Aim →
Locate the string "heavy" throughout the material and copy every line in which it occurs.

Data to process →
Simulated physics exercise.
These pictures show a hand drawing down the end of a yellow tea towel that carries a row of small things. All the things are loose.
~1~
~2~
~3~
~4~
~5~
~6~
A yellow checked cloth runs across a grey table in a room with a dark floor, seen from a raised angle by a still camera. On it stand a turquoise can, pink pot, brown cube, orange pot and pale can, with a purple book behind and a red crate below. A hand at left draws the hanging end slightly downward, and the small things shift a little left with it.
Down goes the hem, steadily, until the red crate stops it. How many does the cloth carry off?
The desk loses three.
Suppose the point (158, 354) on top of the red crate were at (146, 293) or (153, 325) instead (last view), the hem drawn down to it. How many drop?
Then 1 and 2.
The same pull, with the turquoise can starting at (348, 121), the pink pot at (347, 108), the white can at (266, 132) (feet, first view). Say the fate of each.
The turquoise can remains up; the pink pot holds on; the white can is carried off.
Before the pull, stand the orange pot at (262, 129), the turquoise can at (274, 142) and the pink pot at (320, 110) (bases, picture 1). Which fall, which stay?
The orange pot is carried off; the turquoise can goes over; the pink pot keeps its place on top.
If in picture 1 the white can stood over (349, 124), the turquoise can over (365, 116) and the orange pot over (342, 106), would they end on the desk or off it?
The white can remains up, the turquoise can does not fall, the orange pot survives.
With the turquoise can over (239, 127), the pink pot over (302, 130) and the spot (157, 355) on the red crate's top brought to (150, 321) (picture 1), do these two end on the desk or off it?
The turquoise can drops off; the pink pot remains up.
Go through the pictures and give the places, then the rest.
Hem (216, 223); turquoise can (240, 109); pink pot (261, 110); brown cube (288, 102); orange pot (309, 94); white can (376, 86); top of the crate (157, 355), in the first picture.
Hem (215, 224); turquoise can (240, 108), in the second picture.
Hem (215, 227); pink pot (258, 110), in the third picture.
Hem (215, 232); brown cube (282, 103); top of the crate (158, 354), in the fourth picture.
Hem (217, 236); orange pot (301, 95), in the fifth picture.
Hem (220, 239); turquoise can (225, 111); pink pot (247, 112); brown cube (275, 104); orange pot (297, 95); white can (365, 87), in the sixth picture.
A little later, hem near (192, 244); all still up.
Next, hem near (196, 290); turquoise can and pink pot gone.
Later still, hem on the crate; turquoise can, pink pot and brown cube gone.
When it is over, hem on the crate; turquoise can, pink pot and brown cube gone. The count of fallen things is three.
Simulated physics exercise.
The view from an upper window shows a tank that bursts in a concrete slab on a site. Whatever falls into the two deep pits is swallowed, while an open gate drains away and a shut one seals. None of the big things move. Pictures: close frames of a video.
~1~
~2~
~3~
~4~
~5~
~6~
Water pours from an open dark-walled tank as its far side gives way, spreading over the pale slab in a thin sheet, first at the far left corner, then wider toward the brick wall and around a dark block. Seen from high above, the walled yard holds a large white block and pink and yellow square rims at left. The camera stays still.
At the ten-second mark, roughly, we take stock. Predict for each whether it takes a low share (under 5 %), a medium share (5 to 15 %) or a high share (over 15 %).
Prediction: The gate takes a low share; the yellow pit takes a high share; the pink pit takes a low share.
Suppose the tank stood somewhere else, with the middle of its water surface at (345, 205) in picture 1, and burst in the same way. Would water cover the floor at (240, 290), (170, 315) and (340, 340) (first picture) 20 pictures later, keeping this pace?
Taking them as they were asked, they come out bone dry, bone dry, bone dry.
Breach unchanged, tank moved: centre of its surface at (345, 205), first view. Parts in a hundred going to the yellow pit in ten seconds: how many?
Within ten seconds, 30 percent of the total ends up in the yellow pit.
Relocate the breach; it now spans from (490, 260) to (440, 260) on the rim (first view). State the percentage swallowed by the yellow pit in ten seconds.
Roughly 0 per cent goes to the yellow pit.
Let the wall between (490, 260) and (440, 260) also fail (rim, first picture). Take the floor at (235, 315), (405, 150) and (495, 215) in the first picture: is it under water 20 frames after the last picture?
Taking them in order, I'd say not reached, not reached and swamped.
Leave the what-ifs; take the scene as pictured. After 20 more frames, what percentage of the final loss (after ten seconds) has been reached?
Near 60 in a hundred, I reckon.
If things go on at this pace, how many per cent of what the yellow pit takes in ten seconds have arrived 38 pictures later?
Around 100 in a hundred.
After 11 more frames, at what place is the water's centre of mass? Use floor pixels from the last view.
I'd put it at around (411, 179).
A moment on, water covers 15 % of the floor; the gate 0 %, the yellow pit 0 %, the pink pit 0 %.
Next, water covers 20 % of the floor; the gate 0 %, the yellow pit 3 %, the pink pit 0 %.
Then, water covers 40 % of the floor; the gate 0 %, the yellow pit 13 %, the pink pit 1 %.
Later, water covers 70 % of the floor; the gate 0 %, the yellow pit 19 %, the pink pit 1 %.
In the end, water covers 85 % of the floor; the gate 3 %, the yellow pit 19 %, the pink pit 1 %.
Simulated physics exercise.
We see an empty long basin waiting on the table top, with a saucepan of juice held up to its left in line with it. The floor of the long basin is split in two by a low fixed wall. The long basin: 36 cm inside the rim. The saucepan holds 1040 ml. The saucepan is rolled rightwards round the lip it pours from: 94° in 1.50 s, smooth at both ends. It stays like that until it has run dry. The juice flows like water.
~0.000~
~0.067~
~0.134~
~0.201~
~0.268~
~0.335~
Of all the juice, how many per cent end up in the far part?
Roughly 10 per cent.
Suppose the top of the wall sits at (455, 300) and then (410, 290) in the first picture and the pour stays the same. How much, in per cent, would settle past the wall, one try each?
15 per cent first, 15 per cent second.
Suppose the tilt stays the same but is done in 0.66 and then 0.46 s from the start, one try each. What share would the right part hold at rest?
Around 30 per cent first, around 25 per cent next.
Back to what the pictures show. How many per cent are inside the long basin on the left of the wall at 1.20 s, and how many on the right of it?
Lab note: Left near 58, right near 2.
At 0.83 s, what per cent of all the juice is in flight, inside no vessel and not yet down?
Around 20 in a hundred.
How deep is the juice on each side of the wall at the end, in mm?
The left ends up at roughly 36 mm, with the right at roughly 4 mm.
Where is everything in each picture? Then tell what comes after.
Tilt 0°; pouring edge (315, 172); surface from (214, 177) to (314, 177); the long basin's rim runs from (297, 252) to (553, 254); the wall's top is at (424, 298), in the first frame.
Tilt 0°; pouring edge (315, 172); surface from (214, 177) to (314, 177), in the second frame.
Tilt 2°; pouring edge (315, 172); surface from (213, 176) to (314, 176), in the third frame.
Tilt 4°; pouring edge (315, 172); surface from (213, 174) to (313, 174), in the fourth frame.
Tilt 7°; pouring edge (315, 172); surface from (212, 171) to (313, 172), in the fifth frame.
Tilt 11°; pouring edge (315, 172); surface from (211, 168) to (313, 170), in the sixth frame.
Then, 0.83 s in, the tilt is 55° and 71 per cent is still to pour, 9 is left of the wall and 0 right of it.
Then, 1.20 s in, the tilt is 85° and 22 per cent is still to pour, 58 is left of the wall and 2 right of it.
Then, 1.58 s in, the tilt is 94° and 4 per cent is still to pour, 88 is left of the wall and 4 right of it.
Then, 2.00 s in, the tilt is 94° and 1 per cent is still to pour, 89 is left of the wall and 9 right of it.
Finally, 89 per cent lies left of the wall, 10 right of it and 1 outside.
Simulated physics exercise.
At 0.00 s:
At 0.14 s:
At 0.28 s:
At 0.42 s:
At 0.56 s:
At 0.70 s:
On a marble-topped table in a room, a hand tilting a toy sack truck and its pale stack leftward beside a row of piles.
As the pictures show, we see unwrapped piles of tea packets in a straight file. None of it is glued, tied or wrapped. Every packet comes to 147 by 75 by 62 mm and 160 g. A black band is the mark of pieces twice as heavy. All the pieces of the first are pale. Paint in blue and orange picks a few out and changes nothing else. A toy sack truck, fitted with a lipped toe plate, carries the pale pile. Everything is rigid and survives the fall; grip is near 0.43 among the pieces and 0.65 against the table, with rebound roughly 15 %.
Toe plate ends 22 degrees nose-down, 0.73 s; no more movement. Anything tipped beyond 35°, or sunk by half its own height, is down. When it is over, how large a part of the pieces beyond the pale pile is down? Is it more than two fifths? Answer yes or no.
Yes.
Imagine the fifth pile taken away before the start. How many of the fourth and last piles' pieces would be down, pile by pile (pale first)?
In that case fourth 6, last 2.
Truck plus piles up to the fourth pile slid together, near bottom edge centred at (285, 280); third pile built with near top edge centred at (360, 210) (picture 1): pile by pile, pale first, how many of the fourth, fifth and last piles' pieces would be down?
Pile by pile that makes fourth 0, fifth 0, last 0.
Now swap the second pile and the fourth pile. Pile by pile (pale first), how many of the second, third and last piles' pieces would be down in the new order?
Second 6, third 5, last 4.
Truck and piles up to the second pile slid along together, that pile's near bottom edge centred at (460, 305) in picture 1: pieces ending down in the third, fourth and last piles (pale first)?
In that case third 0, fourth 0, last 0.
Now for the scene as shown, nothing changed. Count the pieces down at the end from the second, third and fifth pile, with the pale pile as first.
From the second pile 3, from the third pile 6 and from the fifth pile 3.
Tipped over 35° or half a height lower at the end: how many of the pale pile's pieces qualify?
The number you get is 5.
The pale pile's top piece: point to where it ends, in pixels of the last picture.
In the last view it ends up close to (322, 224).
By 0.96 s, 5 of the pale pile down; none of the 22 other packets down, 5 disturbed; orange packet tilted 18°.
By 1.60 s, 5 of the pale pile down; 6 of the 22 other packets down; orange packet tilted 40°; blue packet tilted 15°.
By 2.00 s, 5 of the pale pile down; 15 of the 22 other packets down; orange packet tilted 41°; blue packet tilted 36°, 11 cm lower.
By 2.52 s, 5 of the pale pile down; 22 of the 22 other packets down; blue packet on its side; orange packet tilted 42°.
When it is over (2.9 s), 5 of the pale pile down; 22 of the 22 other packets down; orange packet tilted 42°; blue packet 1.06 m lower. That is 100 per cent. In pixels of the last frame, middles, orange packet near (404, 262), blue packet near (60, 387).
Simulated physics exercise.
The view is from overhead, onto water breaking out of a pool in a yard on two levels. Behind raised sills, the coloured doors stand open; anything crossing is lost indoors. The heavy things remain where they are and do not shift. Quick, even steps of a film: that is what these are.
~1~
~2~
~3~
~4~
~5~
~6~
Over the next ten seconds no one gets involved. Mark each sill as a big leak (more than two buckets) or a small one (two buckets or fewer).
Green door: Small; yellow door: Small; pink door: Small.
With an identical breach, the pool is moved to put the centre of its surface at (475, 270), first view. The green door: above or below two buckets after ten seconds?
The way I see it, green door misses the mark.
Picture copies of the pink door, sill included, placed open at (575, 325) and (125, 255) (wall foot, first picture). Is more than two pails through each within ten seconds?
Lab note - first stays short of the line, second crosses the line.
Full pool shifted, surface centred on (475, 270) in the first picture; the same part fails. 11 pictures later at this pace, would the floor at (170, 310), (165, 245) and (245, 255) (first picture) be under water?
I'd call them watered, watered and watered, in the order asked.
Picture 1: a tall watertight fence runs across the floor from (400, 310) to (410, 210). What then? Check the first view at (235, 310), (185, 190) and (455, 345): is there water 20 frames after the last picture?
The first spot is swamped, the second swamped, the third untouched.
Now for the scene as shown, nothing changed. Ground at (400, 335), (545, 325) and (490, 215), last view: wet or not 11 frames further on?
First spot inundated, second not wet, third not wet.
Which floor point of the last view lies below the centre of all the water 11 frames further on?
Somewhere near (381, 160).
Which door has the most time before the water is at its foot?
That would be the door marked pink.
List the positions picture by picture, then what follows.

Solved problem →
As the pictures show, we see unwrapped piles of tea packets in a straight file. None of it is glued, tied or wrapped. Every packet comes to 147 by 75 by 62 mm and 160 g. A black band is the mark of pieces twice as heavy. All the pieces of the first are pale. Paint in blue and orange picks a few out and changes nothing else. A toy sack truck, fitted with a lipped toe plate, carries the pale pile. Everything is rigid and survives the fall; grip is near 0.43 among the pieces and 0.65 against the table, with rebound roughly 15 %.
The view is from overhead, onto water breaking out of a pool in a yard on two levels. Behind raised sills, the coloured doors stand open; anything crossing is lost indoors. The heavy things remain where they are and do not shift. Quick, even steps of a film: that is what these are.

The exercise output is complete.